Required work
Filter these entries, keeping only lines that hold the word "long".

Records for this exercise
━━━━━━━━━━━━━━━━━━━━

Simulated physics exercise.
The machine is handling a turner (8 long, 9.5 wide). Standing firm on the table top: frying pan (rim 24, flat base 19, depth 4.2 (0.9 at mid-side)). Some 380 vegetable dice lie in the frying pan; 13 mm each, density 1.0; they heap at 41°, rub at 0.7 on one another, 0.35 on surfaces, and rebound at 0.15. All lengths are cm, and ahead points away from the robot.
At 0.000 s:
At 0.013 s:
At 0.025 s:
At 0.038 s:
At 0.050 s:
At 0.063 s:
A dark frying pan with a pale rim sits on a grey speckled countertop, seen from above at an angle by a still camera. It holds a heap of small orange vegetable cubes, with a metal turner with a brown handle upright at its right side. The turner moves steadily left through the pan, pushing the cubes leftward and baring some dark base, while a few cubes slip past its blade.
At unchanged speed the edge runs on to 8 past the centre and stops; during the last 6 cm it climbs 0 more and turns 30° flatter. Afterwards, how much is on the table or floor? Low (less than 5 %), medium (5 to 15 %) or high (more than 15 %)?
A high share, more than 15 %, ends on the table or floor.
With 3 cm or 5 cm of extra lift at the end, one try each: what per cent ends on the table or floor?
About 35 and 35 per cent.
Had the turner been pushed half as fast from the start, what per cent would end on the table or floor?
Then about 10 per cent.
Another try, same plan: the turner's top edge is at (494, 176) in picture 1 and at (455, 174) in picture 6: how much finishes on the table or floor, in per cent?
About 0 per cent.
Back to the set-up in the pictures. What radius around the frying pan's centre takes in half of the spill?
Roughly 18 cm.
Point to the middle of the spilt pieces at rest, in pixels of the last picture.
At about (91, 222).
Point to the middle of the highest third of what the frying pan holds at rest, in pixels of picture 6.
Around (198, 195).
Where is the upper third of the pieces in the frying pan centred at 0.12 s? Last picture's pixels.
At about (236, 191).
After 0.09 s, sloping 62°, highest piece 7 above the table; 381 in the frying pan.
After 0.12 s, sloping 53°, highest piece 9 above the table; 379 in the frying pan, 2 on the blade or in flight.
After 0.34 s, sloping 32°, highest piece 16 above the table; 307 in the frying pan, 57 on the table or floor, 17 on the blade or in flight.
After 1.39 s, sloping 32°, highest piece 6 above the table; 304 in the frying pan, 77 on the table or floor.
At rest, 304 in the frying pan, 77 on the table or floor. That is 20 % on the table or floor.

━━━━━━━━━━━━━━━━━━━━

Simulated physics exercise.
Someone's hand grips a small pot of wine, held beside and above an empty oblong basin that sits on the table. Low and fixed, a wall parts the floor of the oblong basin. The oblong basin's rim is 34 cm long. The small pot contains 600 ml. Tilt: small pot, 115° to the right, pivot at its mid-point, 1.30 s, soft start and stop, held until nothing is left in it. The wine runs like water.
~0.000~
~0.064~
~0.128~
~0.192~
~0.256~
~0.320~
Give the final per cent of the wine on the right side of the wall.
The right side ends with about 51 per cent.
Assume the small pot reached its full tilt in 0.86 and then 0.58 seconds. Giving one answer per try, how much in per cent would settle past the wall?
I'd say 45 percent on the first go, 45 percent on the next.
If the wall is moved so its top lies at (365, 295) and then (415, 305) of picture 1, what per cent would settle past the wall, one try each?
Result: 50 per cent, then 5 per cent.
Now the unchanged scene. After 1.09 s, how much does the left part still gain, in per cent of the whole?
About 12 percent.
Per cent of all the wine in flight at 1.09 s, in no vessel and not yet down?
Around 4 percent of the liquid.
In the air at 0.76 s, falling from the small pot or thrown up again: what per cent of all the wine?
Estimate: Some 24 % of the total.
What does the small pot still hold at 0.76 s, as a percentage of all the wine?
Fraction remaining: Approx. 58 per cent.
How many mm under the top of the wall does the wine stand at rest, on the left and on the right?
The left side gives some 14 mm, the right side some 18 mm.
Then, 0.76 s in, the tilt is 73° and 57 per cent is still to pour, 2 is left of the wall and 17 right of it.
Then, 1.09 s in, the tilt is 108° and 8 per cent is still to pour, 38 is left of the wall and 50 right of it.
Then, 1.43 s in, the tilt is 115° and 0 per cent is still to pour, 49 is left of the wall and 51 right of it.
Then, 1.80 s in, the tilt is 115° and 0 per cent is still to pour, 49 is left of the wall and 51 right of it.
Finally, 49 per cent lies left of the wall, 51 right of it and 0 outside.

━━━━━━━━━━━━━━━━━━━━

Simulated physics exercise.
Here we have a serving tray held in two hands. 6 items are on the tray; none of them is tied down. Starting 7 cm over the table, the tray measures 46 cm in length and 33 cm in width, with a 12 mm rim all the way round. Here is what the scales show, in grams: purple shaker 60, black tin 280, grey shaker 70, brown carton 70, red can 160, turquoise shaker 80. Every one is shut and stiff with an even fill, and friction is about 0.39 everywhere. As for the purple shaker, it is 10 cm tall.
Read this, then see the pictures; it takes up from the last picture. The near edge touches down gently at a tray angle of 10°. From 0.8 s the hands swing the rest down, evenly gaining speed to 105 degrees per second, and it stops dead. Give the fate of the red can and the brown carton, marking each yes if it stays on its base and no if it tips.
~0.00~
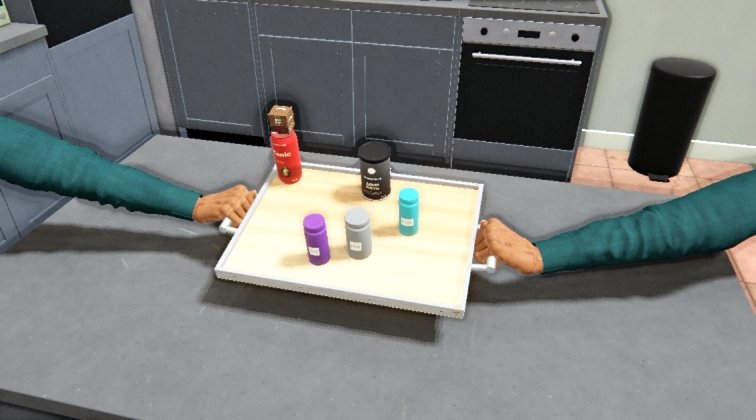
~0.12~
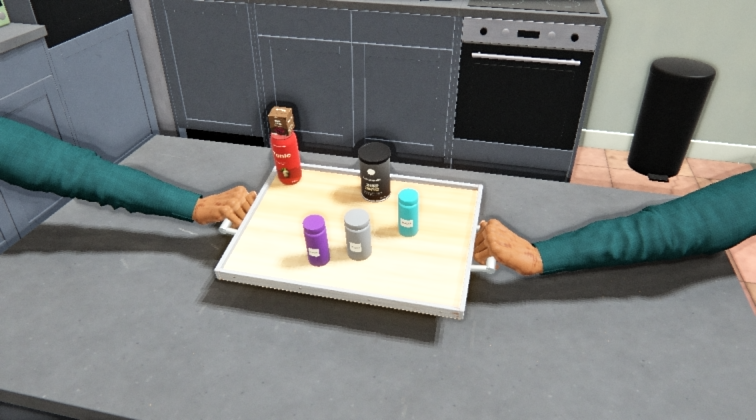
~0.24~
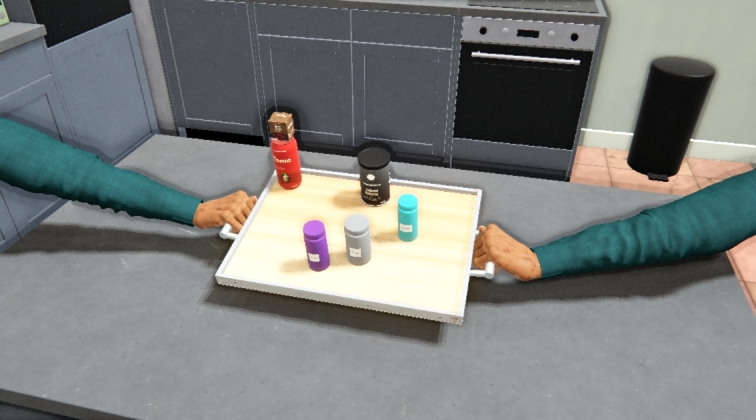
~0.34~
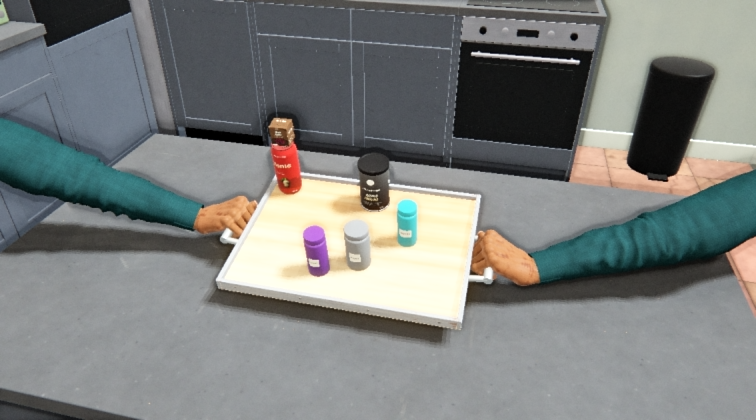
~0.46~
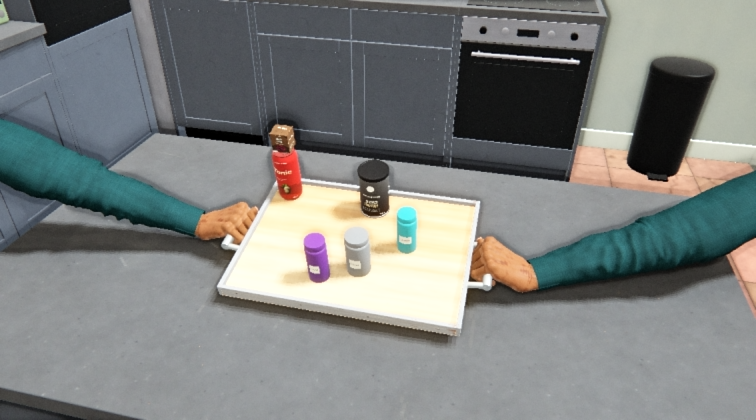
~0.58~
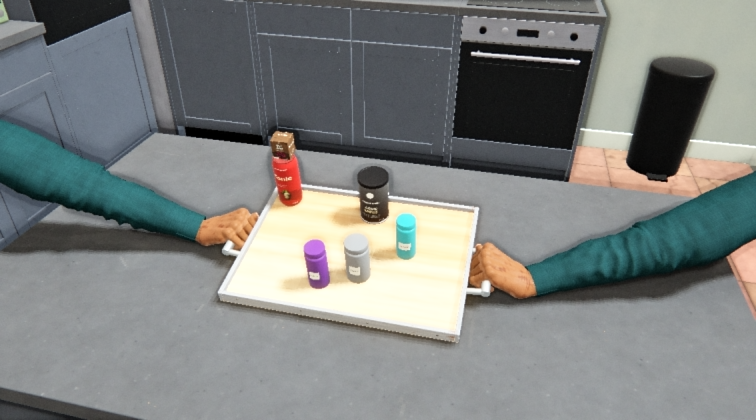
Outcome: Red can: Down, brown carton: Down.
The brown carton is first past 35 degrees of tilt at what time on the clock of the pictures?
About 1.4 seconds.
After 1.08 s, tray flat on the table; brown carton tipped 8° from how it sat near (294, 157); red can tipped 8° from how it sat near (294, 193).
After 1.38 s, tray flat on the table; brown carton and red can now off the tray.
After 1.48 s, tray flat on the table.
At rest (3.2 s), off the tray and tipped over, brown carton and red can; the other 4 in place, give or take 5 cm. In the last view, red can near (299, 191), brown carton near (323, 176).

━━━━━━━━━━━━━━━━━━━━

Task result
The machine is handling a turner (8 long, 9.5 wide). Standing firm on the table top: frying pan (rim 24, flat base 19, depth 4.2 (0.9 at mid-side)). Some 380 vegetable dice lie in the frying pan; 13 mm each, density 1.0; they heap at 41°, rub at 0.7 on one another, 0.35 on surfaces, and rebound at 0.15. All lengths are cm, and ahead points away from the robot.
Someone's hand grips a small pot of wine, held beside and above an empty oblong basin that sits on the table. Low and fixed, a wall parts the floor of the oblong basin. The oblong basin's rim is 34 cm long. The small pot contains 600 ml. Tilt: small pot, 115° to the right, pivot at its mid-point, 1.30 s, soft start and stop, held until nothing is left in it. The wine runs like water.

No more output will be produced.